===== SUPPLIED INFORMATION

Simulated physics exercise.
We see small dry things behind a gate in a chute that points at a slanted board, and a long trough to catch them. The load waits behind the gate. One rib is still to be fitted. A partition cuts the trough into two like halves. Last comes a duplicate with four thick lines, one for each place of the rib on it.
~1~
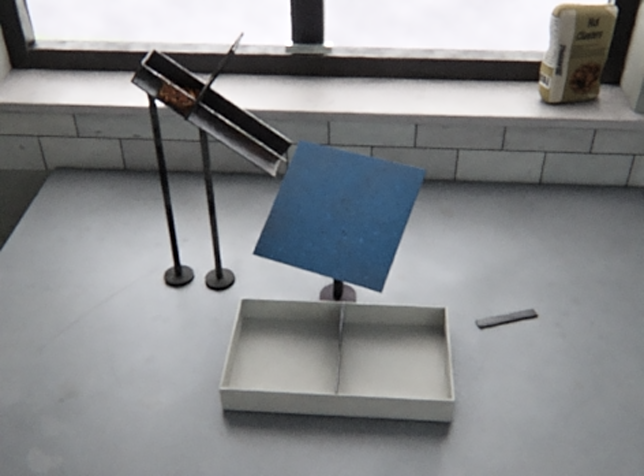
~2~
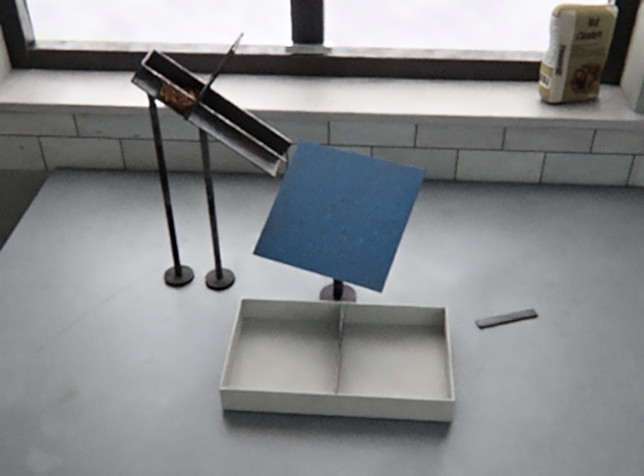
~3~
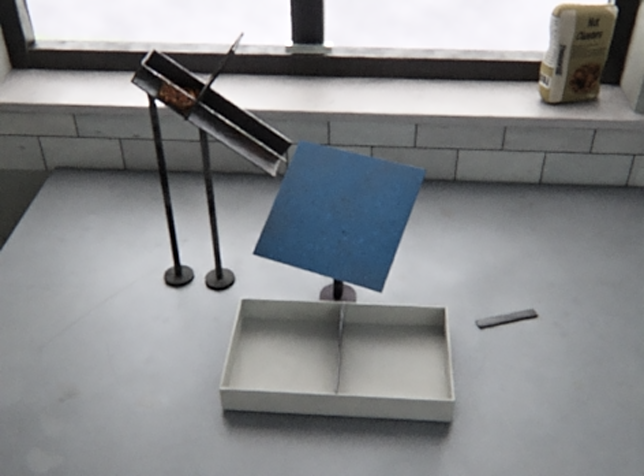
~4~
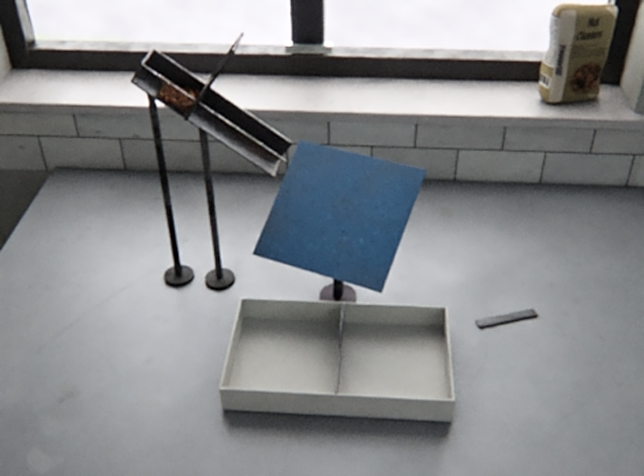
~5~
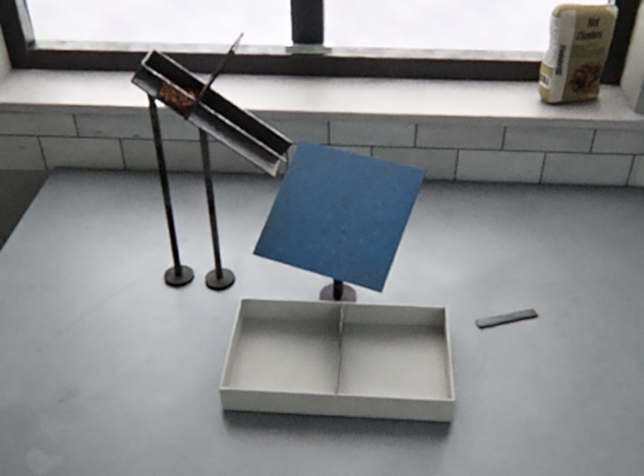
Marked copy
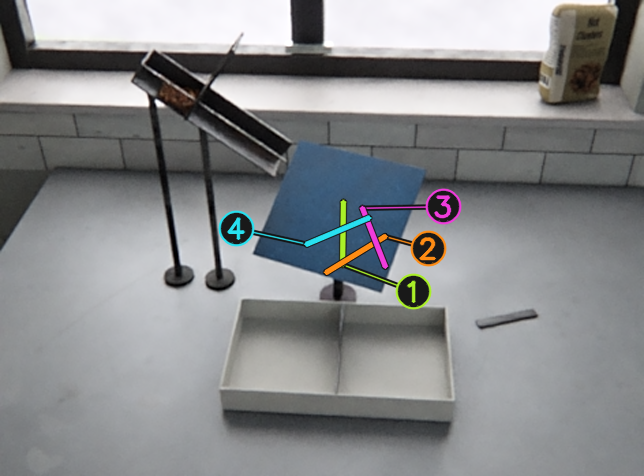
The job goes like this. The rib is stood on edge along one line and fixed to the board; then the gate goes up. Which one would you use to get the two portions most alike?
It is 3.
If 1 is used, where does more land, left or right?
Left.
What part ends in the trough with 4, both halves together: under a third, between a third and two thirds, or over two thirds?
Over two thirds.
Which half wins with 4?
The left half.
On the marked copy, line 1 from (343, 202) to (342, 264); line 2 from (385, 236) to (326, 272); line 3 from (362, 208) to (385, 266); line 4 from (368, 218) to (306, 244).
With 1, of what is caught, most in the left half, a small part in the right.
With 2, of what is caught, all in the left half, none in the right.
With 3, of what is caught, about a third in the left half, about two thirds in the right.
With 4, of what is caught, nearly all in the left half, a stray few in the right.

==========

EXERCISE DIRECTIONS
Output each line exactly; omit every picture.

SOLUTION
Simulated physics exercise.
We see small dry things behind a gate in a chute that points at a slanted board, and a long trough to catch them. The load waits behind the gate. One rib is still to be fitted. A partition cuts the trough into two like halves. Last comes a duplicate with four thick lines, one for each place of the rib on it.
~1~
~2~
~3~
~4~
~5~
Marked copy
The job goes like this. The rib is stood on edge along one line and fixed to the board; then the gate goes up. Which one would you use to get the two portions most alike?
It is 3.
If 1 is used, where does more land, left or right?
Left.
What part ends in the trough with 4, both halves together: under a third, between a third and two thirds, or over two thirds?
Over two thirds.
Which half wins with 4?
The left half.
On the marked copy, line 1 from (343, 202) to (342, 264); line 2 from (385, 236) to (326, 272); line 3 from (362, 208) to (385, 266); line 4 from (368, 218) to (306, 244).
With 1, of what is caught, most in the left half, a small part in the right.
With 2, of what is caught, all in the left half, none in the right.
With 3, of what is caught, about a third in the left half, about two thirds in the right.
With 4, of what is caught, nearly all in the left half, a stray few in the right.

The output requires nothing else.